**EXERCISE MATERIAL**
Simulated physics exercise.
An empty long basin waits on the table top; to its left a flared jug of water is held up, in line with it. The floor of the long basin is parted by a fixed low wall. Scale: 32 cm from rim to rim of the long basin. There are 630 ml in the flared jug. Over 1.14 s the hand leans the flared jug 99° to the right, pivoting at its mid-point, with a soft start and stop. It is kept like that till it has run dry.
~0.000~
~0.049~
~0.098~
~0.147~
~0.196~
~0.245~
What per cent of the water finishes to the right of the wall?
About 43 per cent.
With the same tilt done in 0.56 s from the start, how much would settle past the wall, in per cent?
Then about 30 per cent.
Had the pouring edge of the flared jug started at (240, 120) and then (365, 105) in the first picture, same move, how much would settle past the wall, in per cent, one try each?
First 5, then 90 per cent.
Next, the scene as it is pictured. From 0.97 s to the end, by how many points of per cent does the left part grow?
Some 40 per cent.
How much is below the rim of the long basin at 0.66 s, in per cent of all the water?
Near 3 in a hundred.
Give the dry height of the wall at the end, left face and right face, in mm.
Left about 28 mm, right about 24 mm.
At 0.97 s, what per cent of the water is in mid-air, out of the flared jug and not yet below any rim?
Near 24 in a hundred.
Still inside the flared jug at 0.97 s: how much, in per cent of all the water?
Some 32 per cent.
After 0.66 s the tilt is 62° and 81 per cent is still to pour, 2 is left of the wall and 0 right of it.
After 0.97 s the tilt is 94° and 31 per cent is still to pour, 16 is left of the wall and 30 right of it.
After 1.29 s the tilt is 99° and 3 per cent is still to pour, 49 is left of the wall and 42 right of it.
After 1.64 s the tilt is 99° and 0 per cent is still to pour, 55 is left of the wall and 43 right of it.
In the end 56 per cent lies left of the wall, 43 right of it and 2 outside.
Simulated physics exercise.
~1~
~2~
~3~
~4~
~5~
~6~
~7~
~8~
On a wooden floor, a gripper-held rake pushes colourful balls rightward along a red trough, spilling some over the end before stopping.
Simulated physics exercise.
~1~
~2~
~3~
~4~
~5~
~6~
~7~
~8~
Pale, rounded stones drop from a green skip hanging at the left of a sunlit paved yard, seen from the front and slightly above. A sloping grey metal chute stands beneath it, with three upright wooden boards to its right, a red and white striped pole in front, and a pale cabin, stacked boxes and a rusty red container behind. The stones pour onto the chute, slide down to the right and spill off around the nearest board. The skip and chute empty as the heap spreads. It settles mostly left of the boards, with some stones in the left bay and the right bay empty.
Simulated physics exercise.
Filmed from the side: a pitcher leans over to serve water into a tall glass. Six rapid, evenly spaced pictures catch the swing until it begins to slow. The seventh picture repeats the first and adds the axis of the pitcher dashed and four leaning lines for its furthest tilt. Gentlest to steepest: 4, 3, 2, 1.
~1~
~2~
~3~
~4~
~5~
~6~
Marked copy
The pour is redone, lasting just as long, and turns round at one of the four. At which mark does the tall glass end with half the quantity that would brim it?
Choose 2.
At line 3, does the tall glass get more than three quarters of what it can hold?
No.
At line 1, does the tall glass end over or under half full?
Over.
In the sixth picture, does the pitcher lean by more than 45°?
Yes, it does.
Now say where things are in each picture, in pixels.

**EXERCISE REQUIREMENTS**
Return the listing above word for word.

**THE COMPLETED TASK**
Simulated physics exercise.
An empty long basin waits on the table top; to its left a flared jug of water is held up, in line with it. The floor of the long basin is parted by a fixed low wall. Scale: 32 cm from rim to rim of the long basin. There are 630 ml in the flared jug. Over 1.14 s the hand leans the flared jug 99° to the right, pivoting at its mid-point, with a soft start and stop. It is kept like that till it has run dry.
~0.000~
~0.049~
~0.098~
~0.147~
~0.196~
~0.245~
What per cent of the water finishes to the right of the wall?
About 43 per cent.
With the same tilt done in 0.56 s from the start, how much would settle past the wall, in per cent?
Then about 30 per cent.
Had the pouring edge of the flared jug started at (240, 120) and then (365, 105) in the first picture, same move, how much would settle past the wall, in per cent, one try each?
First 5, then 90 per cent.
Next, the scene as it is pictured. From 0.97 s to the end, by how many points of per cent does the left part grow?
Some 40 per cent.
How much is below the rim of the long basin at 0.66 s, in per cent of all the water?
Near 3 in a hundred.
Give the dry height of the wall at the end, left face and right face, in mm.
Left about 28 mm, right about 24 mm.
At 0.97 s, what per cent of the water is in mid-air, out of the flared jug and not yet below any rim?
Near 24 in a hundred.
Still inside the flared jug at 0.97 s: how much, in per cent of all the water?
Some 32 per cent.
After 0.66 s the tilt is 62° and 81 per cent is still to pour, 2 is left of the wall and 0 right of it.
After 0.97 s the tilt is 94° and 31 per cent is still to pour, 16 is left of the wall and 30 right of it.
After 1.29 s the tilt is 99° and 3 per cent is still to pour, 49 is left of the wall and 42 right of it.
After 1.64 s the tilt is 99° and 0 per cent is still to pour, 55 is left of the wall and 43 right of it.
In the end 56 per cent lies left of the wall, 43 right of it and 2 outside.
Simulated physics exercise.
~1~
~2~
~3~
~4~
~5~
~6~
~7~
~8~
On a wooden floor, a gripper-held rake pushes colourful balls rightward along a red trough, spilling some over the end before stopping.
Simulated physics exercise.
~1~
~2~
~3~
~4~
~5~
~6~
~7~
~8~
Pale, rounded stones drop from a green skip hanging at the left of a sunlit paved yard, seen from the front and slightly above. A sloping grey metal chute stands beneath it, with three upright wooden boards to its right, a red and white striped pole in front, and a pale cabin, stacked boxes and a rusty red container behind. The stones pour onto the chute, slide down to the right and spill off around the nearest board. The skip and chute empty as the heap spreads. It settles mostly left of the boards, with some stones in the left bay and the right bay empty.
Simulated physics exercise.
Filmed from the side: a pitcher leans over to serve water into a tall glass. Six rapid, evenly spaced pictures catch the swing until it begins to slow. The seventh picture repeats the first and adds the axis of the pitcher dashed and four leaning lines for its furthest tilt. Gentlest to steepest: 4, 3, 2, 1.
~1~
~2~
~3~
~4~
~5~
~6~
Marked copy
The pour is redone, lasting just as long, and turns round at one of the four. At which mark does the tall glass end with half the quantity that would brim it?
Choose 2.
At line 3, does the tall glass get more than three quarters of what it can hold?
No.
At line 1, does the tall glass end over or under half full?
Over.
In the sixth picture, does the pitcher lean by more than 45°?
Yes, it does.
Now say where things are in each picture, in pixels.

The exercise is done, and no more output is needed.